**PROVIDED MATERIAL**

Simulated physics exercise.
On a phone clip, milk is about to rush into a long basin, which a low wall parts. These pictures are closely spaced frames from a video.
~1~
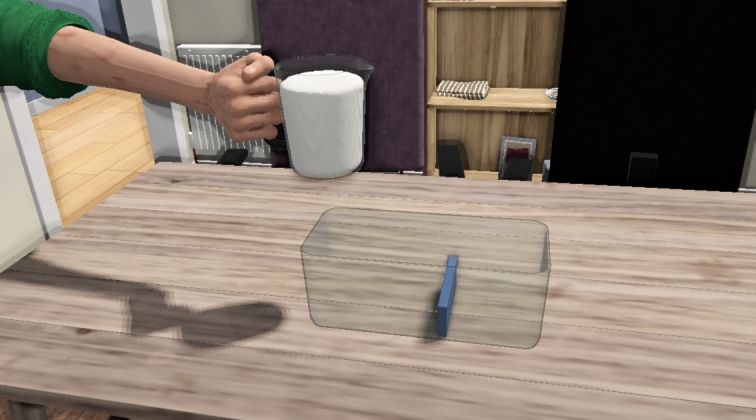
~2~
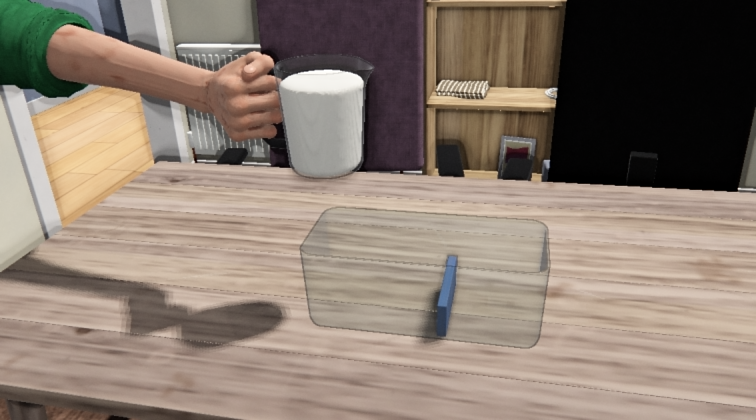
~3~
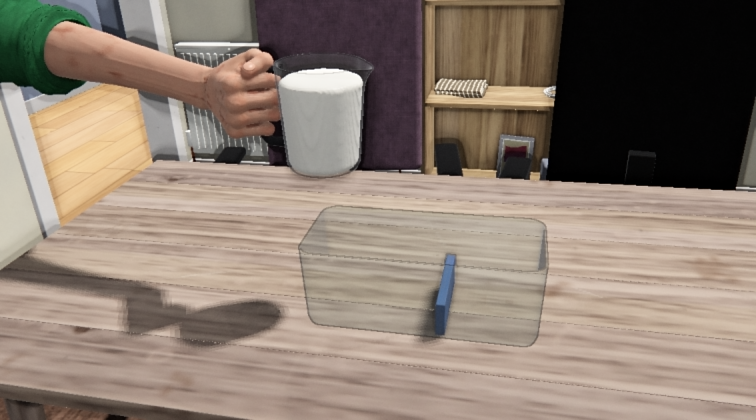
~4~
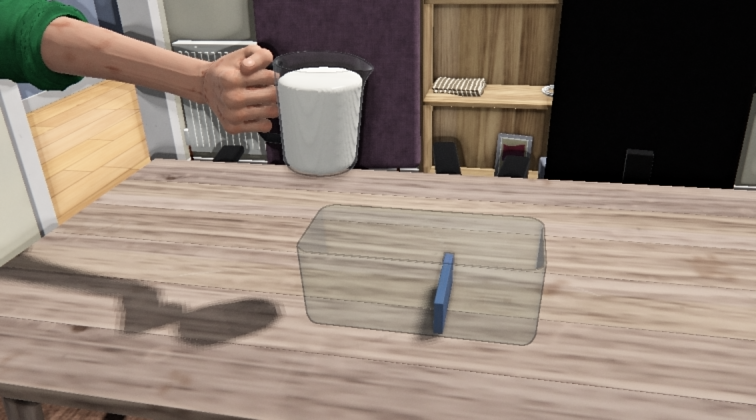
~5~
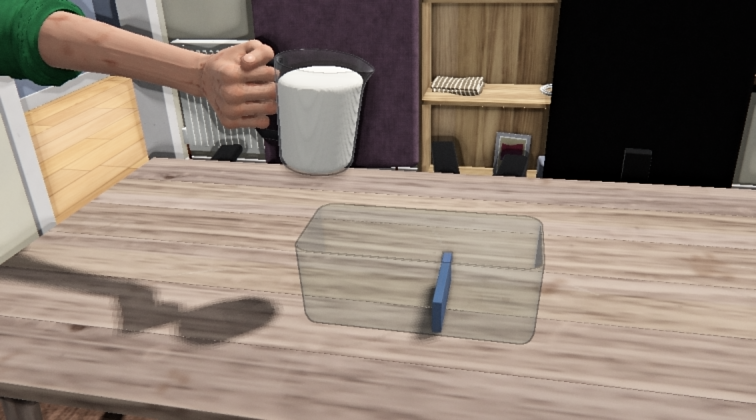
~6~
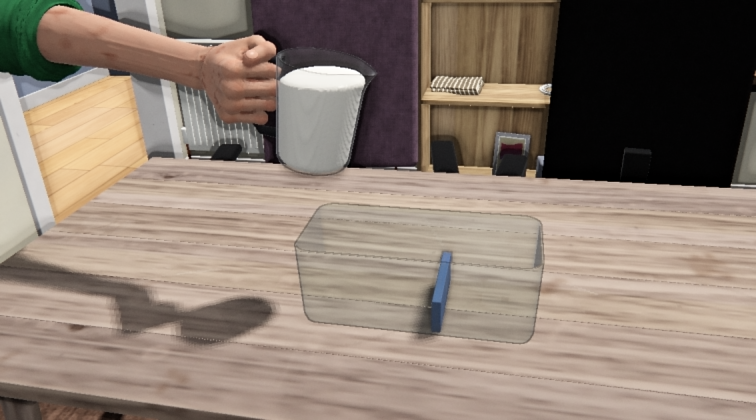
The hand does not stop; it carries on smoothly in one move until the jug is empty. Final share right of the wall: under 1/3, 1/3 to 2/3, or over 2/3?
No lower than a third, no higher than two thirds.
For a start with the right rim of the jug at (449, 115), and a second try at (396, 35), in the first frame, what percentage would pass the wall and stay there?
The first start yields 85 per cent, the second 90 per cent.
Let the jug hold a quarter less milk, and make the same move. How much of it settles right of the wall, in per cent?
30 %.
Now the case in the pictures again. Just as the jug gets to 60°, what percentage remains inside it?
85 in a hundred.
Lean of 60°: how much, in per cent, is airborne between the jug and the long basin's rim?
Around 15 in a hundred.
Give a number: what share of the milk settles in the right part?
That is roughly 50 percent of it.
A moment on, the jug is tipped part way and 85 per cent is still to pour, 2 is left of the wall and 0 right of it.
Next, the jug is tipped on its side and 37 per cent is still to pour, 10 is left of the wall and 31 right of it.
Then the jug is tipped right over and 5 per cent is still to pour, 39 is left of the wall and 50 right of it.
Later the jug is tipped right over and 0 per cent is still to pour, 47 is left of the wall and 51 right of it.
At rest 47 per cent lies left of the wall, 51 right of it and 1 outside.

**DO THIS**
Copy the listing in full and without alteration, omitting every picture.

**SOLUTION FOR THIS EXERCISE**
Simulated physics exercise.
On a phone clip, milk is about to rush into a long basin, which a low wall parts. These pictures are closely spaced frames from a video.
~1~
~2~
~3~
~4~
~5~
~6~
The hand does not stop; it carries on smoothly in one move until the jug is empty. Final share right of the wall: under 1/3, 1/3 to 2/3, or over 2/3?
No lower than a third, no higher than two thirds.
For a start with the right rim of the jug at (449, 115), and a second try at (396, 35), in the first frame, what percentage would pass the wall and stay there?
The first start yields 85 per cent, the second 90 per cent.
Let the jug hold a quarter less milk, and make the same move. How much of it settles right of the wall, in per cent?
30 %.
Now the case in the pictures again. Just as the jug gets to 60°, what percentage remains inside it?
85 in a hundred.
Lean of 60°: how much, in per cent, is airborne between the jug and the long basin's rim?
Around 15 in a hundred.
Give a number: what share of the milk settles in the right part?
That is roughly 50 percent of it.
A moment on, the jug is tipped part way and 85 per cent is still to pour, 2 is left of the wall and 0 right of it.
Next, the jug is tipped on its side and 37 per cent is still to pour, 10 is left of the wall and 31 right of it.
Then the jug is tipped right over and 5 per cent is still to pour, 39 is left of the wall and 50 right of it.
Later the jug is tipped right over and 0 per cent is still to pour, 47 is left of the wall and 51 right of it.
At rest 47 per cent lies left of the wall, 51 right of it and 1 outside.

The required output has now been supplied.